PROBLEM STATEMENT
State how many lines in the entries below contain "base". Write nothing but the number.
○ ○ ○ ○
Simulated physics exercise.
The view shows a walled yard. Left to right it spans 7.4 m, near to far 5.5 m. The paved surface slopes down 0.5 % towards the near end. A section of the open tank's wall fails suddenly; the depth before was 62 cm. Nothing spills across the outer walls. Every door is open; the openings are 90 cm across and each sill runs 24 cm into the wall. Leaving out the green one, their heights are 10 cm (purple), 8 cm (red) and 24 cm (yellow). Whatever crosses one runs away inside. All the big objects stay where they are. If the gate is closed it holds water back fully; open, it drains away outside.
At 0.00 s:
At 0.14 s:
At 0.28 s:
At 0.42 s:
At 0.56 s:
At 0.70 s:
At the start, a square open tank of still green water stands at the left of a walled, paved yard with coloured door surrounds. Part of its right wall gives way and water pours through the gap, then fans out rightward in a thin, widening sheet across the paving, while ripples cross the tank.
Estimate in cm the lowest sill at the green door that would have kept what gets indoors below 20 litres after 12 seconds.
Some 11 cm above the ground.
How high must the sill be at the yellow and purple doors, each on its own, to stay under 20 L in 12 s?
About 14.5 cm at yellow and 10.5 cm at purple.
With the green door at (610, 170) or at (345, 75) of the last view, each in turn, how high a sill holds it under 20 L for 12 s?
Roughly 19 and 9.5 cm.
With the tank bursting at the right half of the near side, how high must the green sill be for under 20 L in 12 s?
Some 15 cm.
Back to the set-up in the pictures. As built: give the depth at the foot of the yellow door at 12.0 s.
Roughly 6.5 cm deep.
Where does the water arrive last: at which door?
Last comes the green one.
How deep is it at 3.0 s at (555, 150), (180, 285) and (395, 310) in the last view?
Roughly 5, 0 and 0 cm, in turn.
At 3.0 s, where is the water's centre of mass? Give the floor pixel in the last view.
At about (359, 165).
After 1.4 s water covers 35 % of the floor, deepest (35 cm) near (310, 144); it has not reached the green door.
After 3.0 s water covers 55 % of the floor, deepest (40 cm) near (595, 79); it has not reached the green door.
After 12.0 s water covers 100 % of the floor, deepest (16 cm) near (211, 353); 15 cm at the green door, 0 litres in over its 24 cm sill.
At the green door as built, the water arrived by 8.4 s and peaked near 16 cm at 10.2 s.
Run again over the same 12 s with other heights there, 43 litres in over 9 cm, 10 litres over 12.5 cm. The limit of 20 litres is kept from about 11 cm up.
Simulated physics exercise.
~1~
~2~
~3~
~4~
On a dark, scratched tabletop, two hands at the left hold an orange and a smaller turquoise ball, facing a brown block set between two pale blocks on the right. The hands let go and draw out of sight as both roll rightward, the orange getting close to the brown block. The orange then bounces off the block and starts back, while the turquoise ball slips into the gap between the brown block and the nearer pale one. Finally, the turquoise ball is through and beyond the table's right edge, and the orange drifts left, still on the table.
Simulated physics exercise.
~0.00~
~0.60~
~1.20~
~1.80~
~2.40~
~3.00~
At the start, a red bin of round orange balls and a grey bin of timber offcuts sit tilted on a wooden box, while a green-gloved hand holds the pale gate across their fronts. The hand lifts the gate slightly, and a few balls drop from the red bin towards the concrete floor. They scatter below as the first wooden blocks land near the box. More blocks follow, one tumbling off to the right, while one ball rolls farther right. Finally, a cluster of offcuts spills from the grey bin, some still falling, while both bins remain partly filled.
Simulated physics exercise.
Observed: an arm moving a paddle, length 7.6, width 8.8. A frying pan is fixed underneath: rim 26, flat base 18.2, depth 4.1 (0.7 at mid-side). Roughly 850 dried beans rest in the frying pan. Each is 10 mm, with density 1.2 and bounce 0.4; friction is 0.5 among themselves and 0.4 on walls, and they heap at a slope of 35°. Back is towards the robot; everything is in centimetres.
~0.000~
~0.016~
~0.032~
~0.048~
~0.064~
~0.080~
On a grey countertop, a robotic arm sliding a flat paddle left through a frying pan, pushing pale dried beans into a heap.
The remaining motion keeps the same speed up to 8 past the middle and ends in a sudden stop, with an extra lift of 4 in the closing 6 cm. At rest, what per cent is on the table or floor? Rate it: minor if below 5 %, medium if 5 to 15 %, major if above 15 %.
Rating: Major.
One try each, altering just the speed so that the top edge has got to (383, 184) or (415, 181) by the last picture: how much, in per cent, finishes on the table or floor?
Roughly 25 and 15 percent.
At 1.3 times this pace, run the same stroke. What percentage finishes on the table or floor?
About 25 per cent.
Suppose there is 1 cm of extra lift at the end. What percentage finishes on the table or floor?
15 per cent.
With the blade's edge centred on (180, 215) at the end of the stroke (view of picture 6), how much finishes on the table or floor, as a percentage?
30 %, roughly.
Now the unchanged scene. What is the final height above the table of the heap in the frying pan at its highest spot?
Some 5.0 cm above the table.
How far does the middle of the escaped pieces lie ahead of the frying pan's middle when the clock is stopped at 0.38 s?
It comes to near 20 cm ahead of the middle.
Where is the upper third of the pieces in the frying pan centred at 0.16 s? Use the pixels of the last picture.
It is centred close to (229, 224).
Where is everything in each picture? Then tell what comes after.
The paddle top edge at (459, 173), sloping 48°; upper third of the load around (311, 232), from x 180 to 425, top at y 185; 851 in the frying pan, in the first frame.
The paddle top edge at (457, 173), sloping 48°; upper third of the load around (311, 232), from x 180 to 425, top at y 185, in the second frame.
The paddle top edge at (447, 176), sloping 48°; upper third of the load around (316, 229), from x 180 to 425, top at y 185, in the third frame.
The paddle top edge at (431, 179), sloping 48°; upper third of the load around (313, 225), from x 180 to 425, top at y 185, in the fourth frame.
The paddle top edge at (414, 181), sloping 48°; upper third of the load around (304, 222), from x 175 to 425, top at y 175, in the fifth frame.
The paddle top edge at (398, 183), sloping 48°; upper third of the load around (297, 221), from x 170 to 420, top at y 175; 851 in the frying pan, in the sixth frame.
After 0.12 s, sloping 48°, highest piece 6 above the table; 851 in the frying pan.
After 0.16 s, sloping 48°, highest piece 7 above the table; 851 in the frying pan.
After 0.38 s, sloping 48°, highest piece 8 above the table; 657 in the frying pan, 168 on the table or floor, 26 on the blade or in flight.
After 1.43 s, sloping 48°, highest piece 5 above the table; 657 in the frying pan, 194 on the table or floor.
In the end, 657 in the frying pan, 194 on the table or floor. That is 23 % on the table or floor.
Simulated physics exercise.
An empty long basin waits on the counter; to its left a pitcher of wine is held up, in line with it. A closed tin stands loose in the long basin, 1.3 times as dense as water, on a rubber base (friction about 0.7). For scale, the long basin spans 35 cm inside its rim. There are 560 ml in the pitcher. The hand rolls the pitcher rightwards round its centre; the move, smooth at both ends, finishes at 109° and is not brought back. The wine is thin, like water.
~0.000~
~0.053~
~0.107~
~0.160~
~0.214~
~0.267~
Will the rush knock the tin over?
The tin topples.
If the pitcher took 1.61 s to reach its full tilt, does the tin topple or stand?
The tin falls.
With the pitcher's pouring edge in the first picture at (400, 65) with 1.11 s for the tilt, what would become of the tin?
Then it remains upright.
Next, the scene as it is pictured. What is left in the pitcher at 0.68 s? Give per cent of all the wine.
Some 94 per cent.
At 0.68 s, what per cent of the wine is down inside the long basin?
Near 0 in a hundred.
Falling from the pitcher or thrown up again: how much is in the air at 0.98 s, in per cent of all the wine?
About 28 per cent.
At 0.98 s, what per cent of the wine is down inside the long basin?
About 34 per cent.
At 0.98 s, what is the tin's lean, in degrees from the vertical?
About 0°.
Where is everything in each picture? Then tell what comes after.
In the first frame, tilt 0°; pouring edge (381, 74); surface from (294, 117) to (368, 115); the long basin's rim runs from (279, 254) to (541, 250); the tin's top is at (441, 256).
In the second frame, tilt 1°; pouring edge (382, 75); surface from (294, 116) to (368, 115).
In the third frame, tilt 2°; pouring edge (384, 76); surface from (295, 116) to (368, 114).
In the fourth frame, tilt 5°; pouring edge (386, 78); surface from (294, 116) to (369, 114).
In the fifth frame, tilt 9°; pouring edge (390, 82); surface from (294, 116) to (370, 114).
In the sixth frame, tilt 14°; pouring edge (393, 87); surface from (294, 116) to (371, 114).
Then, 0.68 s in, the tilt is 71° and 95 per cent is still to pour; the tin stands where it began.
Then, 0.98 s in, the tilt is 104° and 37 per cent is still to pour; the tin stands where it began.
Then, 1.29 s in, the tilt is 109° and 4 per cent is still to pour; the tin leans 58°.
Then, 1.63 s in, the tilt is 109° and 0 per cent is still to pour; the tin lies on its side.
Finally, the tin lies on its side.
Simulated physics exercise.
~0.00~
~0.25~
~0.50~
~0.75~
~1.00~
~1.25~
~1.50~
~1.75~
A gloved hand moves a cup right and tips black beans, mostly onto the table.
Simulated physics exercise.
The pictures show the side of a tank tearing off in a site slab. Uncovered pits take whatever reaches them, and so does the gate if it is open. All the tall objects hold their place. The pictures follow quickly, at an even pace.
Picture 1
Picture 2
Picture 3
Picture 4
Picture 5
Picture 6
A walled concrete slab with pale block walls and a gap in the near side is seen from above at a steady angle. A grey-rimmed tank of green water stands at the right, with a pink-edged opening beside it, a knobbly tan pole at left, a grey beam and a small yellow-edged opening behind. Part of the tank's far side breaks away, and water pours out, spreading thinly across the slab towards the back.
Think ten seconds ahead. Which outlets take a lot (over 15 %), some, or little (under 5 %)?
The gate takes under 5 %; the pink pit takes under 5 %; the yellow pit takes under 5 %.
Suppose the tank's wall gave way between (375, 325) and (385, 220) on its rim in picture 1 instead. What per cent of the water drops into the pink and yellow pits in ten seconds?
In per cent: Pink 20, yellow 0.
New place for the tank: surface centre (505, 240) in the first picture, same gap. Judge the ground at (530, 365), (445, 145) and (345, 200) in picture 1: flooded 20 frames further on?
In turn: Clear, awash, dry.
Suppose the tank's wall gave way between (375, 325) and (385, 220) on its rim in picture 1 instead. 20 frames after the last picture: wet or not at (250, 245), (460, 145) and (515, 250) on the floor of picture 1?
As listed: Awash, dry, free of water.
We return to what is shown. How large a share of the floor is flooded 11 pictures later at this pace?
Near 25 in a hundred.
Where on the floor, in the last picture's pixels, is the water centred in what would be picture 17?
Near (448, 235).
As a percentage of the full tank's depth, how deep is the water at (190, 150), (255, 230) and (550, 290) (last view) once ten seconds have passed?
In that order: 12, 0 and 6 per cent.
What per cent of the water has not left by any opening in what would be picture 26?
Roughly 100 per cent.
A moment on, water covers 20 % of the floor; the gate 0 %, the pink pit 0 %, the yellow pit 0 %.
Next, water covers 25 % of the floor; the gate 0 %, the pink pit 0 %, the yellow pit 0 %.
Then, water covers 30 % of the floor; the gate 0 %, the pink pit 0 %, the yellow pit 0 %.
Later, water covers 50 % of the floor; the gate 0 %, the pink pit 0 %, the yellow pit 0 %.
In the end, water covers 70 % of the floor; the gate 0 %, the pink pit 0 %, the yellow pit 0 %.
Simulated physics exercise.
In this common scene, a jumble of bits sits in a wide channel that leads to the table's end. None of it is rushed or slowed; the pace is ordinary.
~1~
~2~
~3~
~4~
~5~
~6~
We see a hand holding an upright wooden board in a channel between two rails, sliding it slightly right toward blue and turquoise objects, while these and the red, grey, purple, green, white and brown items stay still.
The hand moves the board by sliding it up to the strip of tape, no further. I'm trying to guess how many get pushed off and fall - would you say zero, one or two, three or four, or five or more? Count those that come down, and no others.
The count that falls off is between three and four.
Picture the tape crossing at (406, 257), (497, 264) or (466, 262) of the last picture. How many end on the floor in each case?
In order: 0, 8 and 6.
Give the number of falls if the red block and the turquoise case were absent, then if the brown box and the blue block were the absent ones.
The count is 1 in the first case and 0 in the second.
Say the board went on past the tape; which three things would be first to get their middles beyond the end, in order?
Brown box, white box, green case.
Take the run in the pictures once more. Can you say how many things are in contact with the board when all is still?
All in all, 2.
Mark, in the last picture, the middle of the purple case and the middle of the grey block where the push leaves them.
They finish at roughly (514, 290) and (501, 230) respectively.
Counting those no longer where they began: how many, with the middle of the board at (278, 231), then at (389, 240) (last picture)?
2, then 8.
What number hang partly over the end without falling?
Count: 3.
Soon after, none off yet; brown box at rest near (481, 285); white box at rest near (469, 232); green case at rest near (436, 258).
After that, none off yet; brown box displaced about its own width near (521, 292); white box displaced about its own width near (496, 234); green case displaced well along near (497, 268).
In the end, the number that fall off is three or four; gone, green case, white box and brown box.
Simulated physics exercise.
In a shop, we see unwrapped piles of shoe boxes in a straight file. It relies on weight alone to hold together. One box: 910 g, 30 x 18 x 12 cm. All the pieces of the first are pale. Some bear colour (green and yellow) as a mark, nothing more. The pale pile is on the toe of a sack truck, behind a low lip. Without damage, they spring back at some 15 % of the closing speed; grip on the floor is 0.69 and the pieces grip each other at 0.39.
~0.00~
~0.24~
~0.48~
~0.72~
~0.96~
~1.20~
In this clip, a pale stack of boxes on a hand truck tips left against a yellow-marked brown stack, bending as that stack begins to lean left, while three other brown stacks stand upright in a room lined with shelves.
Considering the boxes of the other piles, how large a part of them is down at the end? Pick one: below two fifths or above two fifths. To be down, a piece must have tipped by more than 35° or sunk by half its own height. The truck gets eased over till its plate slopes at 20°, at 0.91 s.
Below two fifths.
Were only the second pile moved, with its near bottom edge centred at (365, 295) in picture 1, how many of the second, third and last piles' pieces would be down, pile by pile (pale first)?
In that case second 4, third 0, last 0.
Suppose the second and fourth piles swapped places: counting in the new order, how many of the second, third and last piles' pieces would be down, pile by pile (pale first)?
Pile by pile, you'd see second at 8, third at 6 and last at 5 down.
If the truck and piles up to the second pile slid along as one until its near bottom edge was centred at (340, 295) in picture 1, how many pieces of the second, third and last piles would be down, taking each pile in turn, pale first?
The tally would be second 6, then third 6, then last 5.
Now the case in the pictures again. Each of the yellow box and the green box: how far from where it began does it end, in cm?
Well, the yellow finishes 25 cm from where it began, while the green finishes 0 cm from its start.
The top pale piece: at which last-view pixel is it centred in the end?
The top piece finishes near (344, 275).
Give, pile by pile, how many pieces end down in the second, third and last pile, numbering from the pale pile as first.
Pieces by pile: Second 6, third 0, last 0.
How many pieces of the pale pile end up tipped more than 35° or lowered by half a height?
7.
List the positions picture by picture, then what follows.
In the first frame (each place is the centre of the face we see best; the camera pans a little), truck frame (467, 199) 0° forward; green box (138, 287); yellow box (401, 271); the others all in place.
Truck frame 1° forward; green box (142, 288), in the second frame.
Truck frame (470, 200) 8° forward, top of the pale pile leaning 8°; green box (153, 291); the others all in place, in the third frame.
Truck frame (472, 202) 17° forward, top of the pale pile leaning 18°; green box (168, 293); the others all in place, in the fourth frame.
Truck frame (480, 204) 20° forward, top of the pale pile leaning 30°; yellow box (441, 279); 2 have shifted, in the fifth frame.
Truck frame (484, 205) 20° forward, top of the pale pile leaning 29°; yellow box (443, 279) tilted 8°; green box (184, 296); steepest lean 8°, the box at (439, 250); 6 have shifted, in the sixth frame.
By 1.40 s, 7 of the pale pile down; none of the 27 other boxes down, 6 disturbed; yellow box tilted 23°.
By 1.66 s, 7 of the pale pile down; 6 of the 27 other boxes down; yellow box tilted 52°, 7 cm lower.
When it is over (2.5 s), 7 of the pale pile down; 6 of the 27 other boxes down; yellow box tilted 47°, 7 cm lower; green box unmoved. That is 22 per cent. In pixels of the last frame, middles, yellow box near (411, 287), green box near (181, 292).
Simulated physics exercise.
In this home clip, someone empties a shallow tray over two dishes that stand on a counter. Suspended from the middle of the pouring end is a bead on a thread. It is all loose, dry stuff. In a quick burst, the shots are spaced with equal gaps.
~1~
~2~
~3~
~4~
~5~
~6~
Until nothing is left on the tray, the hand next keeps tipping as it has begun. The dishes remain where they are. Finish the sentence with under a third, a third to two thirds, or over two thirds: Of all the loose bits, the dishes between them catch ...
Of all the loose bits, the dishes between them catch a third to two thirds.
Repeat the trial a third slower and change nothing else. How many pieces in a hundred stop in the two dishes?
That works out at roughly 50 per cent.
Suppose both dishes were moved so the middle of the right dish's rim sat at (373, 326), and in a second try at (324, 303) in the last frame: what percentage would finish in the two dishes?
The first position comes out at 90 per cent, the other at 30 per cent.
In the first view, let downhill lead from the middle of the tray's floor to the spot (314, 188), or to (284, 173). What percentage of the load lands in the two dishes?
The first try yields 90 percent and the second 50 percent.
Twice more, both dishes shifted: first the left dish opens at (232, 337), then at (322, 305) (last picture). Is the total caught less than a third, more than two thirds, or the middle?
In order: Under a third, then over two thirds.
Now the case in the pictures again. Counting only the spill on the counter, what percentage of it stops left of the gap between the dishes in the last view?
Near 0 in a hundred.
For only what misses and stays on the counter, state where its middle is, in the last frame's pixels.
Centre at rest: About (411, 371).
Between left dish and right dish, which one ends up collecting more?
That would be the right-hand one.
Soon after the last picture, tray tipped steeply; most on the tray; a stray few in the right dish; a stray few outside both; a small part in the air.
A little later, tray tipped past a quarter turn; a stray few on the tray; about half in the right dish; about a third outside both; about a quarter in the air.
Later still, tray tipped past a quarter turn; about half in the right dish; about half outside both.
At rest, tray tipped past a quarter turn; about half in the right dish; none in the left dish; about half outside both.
○ ○ ○ ○
RESPONSE
2